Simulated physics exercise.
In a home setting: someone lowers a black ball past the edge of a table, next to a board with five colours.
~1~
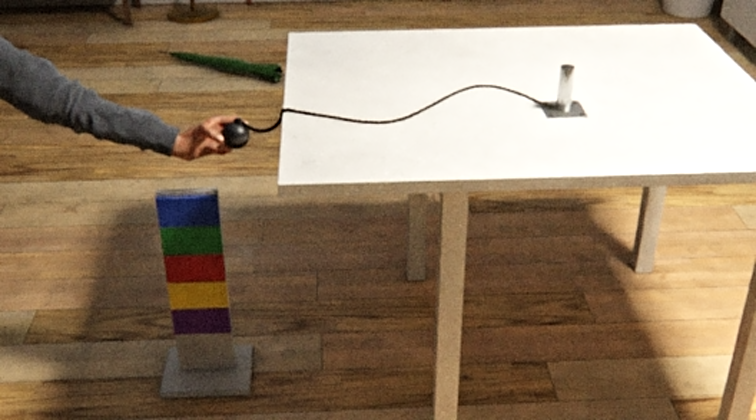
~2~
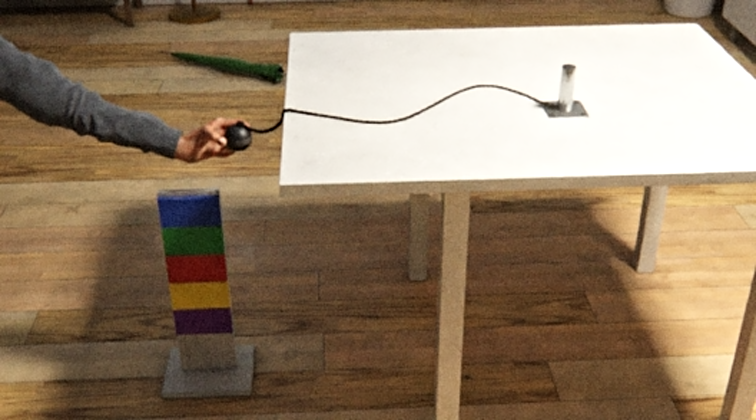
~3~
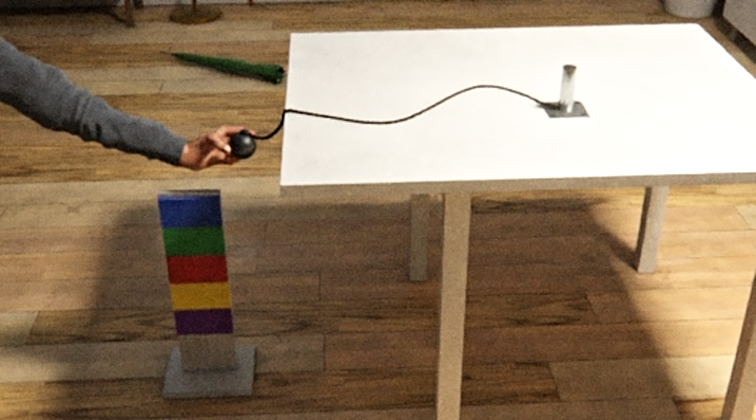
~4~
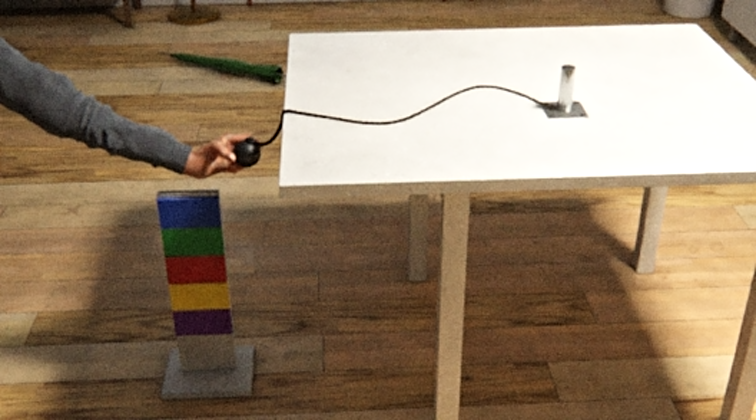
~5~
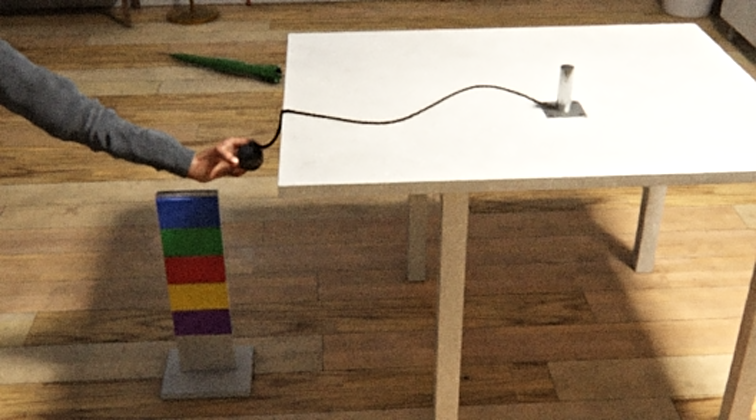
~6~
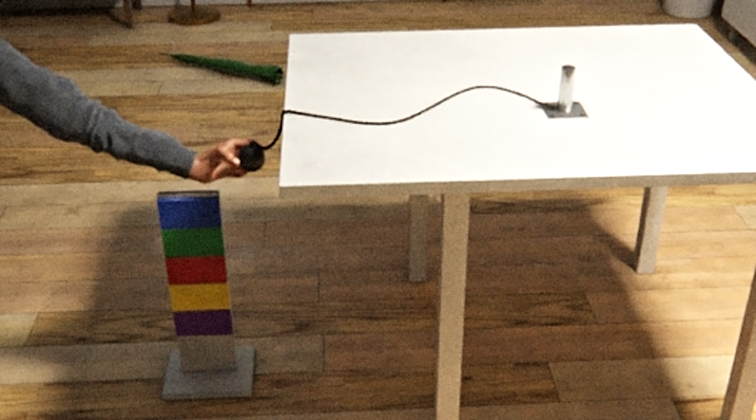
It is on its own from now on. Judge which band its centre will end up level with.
I would say green.
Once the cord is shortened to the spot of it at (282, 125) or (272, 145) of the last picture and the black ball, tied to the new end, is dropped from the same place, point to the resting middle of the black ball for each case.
Estimated pixels: (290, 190) then (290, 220).
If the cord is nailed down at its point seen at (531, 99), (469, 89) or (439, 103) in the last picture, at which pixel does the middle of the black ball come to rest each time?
Expect roughly (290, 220) for the first, (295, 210) for the second and (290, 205) for the third.
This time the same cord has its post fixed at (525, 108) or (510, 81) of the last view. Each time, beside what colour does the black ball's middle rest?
Red; red.
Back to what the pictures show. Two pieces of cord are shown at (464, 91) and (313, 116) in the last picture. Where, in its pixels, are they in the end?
The first settles around (438, 106), the second around (285, 137).
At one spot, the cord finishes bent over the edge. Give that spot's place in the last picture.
It's the piece you see at (346, 121).
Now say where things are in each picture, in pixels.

----------

Written exercise:
Reproduce the material above verbatim; omit every picture.

Exercise output:
Simulated physics exercise.
In a home setting: someone lowers a black ball past the edge of a table, next to a board with five colours.
~1~
~2~
~3~
~4~
~5~
~6~
It is on its own from now on. Judge which band its centre will end up level with.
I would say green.
Once the cord is shortened to the spot of it at (282, 125) or (272, 145) of the last picture and the black ball, tied to the new end, is dropped from the same place, point to the resting middle of the black ball for each case.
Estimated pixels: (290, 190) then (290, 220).
If the cord is nailed down at its point seen at (531, 99), (469, 89) or (439, 103) in the last picture, at which pixel does the middle of the black ball come to rest each time?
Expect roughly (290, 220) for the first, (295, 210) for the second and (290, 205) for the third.
This time the same cord has its post fixed at (525, 108) or (510, 81) of the last view. Each time, beside what colour does the black ball's middle rest?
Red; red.
Back to what the pictures show. Two pieces of cord are shown at (464, 91) and (313, 116) in the last picture. Where, in its pixels, are they in the end?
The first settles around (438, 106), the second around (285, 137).
At one spot, the cord finishes bent over the edge. Give that spot's place in the last picture.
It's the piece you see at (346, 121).
Now say where things are in each picture, in pixels.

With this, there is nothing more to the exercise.